_Supplied material_:
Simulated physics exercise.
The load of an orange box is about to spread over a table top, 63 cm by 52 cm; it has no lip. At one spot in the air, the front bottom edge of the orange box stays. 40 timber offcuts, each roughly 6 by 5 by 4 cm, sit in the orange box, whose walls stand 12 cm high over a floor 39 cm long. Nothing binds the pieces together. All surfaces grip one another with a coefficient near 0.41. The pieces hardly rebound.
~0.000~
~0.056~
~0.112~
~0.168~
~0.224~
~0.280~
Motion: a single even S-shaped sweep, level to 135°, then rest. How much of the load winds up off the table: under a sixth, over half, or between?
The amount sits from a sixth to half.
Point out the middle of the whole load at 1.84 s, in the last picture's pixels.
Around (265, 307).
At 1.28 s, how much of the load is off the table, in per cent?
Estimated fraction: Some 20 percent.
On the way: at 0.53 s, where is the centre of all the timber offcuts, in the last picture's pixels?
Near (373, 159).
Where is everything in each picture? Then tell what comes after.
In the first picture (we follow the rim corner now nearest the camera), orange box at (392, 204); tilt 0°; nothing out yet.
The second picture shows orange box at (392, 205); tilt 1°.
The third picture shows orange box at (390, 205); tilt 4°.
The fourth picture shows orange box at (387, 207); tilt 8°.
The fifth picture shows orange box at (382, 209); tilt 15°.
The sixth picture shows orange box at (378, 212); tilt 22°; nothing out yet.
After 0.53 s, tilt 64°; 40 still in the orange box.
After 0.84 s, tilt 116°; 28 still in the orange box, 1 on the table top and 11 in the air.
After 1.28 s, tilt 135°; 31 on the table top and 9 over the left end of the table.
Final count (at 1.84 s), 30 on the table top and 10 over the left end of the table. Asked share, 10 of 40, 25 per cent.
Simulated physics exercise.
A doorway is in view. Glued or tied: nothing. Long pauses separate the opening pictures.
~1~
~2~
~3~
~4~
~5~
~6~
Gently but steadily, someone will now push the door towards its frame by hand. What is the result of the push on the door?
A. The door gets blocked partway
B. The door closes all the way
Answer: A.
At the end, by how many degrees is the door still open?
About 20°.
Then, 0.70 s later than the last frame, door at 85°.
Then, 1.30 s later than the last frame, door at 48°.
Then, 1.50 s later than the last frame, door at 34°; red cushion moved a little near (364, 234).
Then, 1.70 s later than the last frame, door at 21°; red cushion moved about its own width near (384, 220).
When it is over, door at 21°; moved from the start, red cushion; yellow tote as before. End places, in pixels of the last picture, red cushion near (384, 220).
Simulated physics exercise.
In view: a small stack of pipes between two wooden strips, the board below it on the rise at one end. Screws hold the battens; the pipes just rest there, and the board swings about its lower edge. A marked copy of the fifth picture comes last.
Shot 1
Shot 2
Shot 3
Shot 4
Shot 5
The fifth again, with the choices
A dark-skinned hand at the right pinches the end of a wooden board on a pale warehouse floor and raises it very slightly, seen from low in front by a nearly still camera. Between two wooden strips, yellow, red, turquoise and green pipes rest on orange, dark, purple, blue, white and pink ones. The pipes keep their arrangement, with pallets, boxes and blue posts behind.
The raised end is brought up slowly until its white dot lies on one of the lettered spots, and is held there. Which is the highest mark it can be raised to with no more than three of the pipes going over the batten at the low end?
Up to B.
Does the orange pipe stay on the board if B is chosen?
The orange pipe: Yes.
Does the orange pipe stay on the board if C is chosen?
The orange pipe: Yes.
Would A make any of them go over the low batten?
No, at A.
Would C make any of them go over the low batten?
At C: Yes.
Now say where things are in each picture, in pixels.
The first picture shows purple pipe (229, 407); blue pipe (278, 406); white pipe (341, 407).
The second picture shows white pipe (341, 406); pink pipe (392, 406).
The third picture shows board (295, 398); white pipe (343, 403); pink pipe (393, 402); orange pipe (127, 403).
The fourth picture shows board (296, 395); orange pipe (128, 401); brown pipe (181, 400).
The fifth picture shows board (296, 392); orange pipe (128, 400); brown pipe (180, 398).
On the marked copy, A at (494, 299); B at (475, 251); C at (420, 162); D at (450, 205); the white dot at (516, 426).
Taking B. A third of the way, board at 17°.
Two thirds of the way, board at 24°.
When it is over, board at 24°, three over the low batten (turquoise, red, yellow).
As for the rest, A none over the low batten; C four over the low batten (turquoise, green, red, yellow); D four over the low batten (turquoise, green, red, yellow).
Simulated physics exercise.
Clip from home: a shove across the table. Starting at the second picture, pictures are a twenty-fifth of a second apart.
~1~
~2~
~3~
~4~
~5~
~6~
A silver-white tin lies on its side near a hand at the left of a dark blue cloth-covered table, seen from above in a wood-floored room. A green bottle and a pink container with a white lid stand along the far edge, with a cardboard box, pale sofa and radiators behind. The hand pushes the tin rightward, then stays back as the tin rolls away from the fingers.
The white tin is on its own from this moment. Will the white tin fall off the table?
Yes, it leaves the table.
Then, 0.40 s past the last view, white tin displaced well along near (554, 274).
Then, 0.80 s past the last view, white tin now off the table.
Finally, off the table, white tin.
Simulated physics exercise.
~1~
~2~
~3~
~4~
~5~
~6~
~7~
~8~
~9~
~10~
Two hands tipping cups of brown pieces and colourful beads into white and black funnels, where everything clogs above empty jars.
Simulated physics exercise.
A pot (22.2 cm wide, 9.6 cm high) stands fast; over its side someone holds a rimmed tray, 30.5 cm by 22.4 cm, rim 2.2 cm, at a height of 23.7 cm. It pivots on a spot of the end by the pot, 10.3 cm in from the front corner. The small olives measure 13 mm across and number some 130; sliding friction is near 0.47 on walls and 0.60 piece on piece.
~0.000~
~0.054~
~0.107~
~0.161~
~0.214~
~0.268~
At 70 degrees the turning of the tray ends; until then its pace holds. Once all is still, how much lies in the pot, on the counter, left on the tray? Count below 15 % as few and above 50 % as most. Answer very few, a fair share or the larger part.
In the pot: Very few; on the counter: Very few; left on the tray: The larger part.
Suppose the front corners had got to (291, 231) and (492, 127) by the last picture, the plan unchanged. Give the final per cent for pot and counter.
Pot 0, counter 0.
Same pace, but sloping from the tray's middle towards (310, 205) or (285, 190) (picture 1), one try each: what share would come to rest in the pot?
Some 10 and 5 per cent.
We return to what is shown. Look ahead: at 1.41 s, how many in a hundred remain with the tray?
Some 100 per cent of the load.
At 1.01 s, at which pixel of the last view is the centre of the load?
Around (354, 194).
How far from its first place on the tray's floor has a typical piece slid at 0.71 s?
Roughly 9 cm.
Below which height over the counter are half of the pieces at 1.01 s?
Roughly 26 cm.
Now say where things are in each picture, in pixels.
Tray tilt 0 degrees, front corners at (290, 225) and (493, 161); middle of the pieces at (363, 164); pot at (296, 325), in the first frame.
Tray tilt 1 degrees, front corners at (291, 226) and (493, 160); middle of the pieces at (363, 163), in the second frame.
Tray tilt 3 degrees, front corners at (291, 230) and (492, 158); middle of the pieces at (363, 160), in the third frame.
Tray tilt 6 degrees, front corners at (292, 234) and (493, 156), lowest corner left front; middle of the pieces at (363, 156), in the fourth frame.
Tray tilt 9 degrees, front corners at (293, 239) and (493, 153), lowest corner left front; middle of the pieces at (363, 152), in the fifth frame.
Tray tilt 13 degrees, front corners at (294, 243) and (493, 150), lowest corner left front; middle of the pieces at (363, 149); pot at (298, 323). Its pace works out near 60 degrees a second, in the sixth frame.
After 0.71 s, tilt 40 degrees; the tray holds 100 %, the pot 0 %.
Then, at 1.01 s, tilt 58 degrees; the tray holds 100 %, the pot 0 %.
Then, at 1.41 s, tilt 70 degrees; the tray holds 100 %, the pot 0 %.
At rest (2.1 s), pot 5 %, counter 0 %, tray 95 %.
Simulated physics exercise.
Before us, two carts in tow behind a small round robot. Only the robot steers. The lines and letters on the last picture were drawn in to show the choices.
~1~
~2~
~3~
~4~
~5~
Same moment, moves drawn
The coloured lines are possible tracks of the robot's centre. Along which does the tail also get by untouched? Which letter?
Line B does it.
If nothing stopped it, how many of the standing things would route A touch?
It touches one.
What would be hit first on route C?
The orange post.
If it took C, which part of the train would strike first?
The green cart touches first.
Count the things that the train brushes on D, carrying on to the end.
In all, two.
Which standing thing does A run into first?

_Written exercise_: Where a line in the entries holds the word "pictures", copy that line.

_Solution_:
A doorway is in view. Glued or tied: nothing. Long pauses separate the opening pictures.
Clip from home: a shove across the table. Starting at the second picture, pictures are a twenty-fifth of a second apart.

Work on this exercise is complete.